Entries –
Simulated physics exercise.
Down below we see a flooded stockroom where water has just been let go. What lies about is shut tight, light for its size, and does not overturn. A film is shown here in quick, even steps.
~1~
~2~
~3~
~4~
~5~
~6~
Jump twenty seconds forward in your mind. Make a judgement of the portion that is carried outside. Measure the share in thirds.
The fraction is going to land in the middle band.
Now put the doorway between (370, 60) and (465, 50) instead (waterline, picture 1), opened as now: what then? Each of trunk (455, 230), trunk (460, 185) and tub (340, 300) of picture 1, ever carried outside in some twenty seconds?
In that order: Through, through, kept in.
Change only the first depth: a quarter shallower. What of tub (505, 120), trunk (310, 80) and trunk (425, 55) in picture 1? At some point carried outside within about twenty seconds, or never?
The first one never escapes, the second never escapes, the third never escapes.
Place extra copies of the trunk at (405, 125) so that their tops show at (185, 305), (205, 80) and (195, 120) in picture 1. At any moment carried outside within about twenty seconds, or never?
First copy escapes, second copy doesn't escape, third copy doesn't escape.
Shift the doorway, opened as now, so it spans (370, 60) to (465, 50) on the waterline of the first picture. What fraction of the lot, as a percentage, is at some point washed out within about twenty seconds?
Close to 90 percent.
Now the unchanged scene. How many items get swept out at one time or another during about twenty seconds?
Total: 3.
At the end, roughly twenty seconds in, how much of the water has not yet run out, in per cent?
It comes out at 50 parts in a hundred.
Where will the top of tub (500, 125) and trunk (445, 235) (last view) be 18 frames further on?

* * *

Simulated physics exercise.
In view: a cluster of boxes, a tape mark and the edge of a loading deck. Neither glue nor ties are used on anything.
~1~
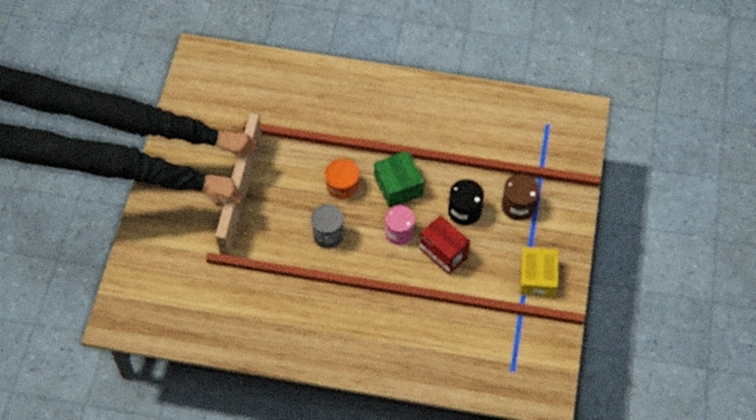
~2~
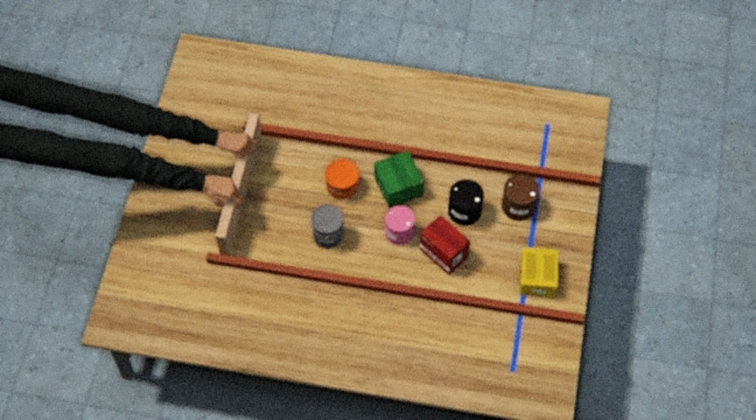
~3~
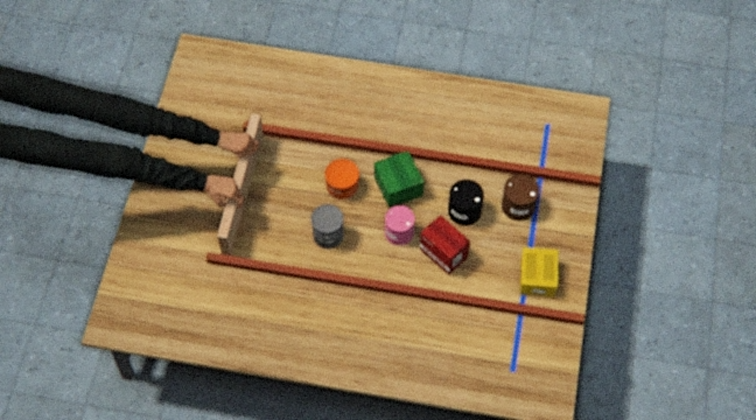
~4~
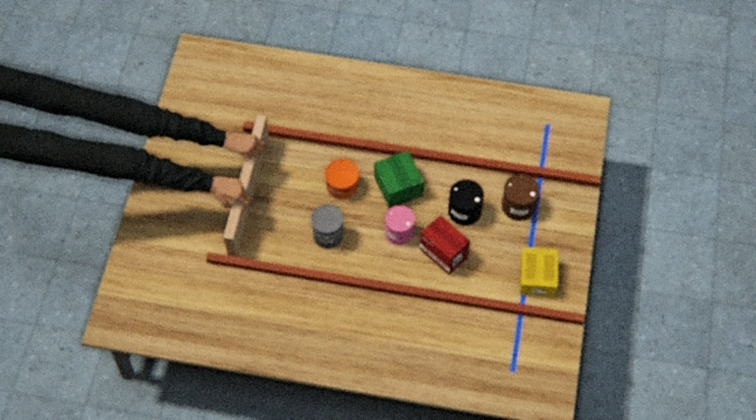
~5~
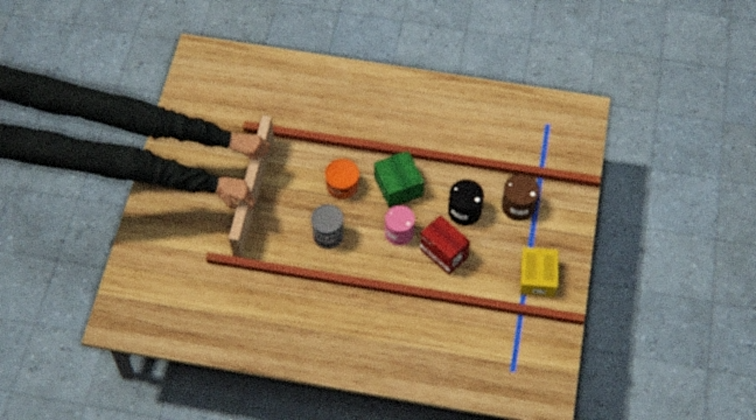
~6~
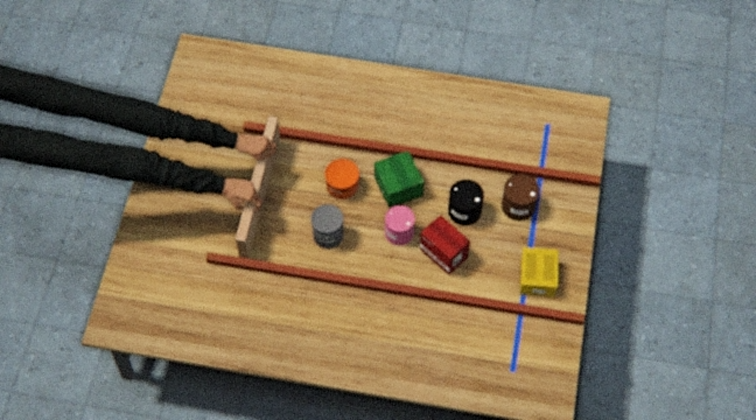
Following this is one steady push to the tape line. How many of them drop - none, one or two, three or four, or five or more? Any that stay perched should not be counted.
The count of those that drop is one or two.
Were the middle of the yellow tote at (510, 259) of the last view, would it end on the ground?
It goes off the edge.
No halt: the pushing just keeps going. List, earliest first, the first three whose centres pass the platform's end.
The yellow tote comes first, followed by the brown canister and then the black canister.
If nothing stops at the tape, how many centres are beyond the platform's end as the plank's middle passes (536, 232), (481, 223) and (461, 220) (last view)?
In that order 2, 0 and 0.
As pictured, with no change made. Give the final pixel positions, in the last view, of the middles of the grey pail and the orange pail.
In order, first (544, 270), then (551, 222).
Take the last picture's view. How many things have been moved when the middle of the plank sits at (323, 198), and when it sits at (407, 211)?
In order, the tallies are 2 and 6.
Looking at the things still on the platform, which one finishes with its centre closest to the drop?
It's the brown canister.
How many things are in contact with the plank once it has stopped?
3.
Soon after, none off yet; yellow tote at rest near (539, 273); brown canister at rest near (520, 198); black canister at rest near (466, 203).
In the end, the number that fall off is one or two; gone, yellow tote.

Task prompt – Print exactly the lines above from the one with "Shift the doorway, opened" to the one with "Where will the", including both.

Result –
Shift the doorway, opened as now, so it spans (370, 60) to (465, 50) on the waterline of the first picture. What fraction of the lot, as a percentage, is at some point washed out within about twenty seconds?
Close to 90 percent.
Now the unchanged scene. How many items get swept out at one time or another during about twenty seconds?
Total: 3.
At the end, roughly twenty seconds in, how much of the water has not yet run out, in per cent?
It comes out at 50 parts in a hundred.
Where will the top of tub (500, 125) and trunk (445, 235) (last view) be 18 frames further on?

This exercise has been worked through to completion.